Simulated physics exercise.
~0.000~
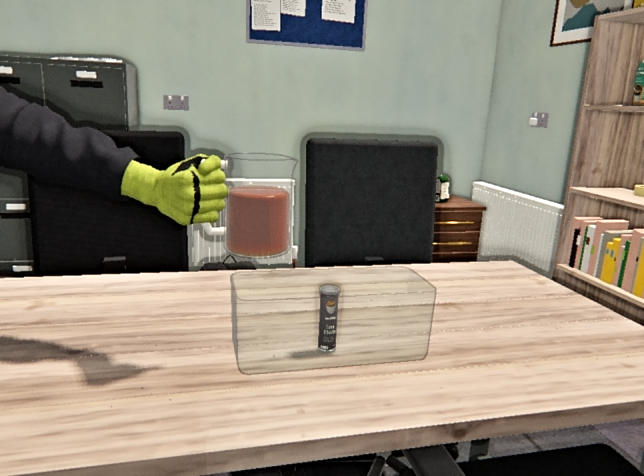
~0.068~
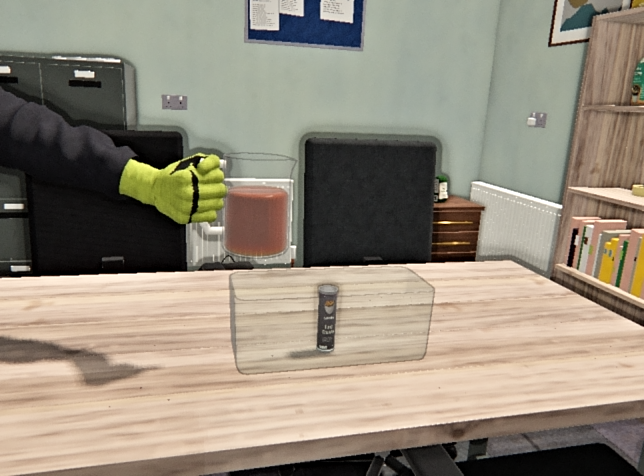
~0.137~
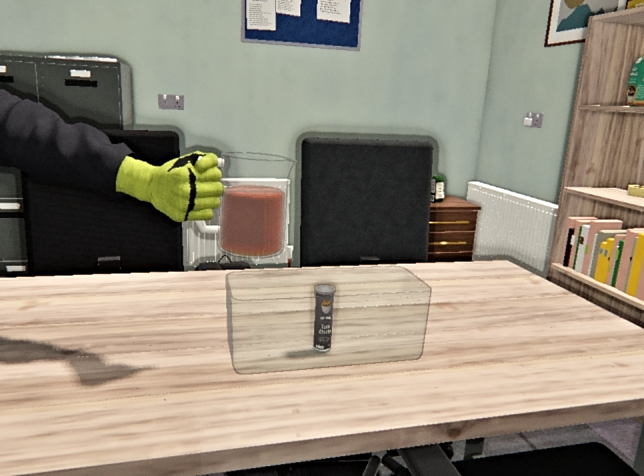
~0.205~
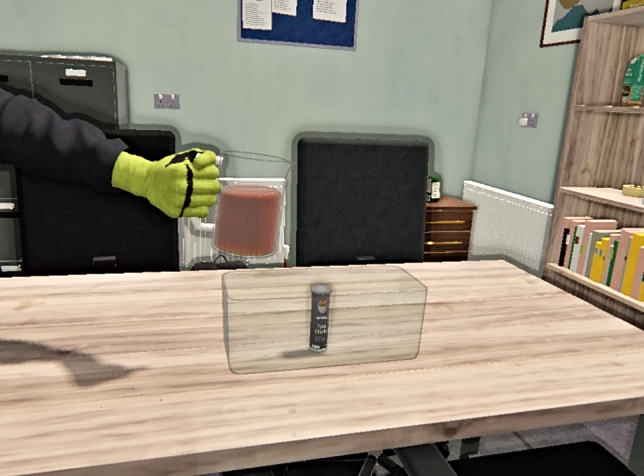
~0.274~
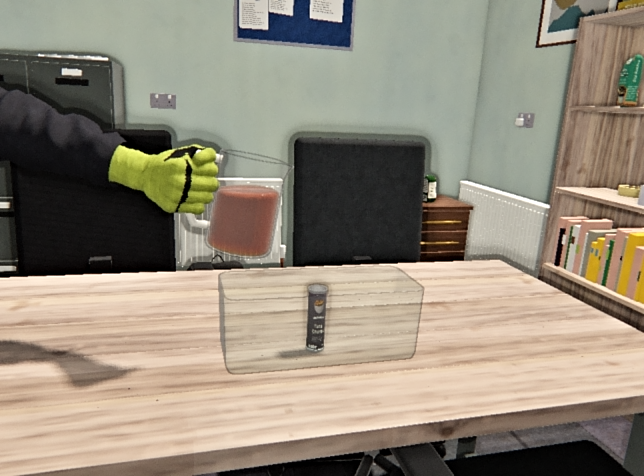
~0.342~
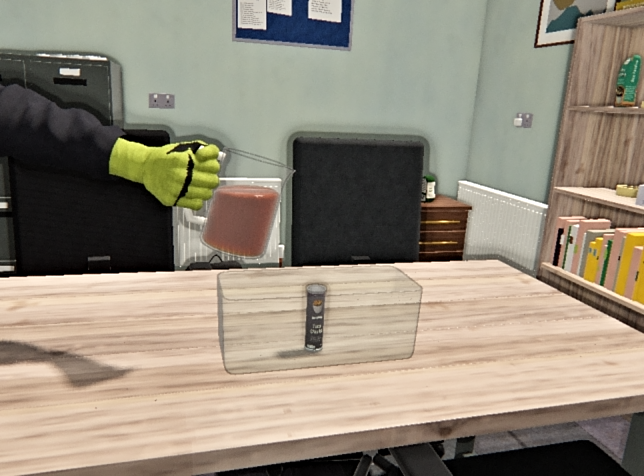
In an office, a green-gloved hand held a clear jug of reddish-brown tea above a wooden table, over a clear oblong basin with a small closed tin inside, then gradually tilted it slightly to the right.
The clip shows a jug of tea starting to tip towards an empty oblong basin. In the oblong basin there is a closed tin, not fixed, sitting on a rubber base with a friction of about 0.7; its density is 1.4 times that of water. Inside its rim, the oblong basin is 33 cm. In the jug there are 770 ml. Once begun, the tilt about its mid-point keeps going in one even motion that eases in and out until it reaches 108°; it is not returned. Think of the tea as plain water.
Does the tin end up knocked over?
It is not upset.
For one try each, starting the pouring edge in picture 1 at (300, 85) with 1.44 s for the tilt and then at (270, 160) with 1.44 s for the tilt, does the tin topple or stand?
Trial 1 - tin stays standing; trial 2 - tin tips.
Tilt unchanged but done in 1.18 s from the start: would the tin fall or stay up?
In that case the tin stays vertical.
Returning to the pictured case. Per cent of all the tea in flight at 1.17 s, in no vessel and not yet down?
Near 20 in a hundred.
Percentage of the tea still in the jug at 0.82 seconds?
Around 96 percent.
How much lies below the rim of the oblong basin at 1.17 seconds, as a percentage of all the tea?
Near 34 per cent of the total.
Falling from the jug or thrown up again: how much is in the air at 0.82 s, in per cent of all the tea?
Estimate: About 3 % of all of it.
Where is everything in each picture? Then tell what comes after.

■ ■ ■

## EXERCISE
Copy the data word for word. Pictures do not go in the copy.

## SOLUTION TO THIS TASK
Simulated physics exercise.
~0.000~
~0.068~
~0.137~
~0.205~
~0.274~
~0.342~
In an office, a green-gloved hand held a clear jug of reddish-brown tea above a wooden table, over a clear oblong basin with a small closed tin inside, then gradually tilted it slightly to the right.
The clip shows a jug of tea starting to tip towards an empty oblong basin. In the oblong basin there is a closed tin, not fixed, sitting on a rubber base with a friction of about 0.7; its density is 1.4 times that of water. Inside its rim, the oblong basin is 33 cm. In the jug there are 770 ml. Once begun, the tilt about its mid-point keeps going in one even motion that eases in and out until it reaches 108°; it is not returned. Think of the tea as plain water.
Does the tin end up knocked over?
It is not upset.
For one try each, starting the pouring edge in picture 1 at (300, 85) with 1.44 s for the tilt and then at (270, 160) with 1.44 s for the tilt, does the tin topple or stand?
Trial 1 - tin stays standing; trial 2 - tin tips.
Tilt unchanged but done in 1.18 s from the start: would the tin fall or stay up?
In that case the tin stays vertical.
Returning to the pictured case. Per cent of all the tea in flight at 1.17 s, in no vessel and not yet down?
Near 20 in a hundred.
Percentage of the tea still in the jug at 0.82 seconds?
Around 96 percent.
How much lies below the rim of the oblong basin at 1.17 seconds, as a percentage of all the tea?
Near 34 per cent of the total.
Falling from the jug or thrown up again: how much is in the air at 0.82 s, in per cent of all the tea?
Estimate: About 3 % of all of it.
Where is everything in each picture? Then tell what comes after.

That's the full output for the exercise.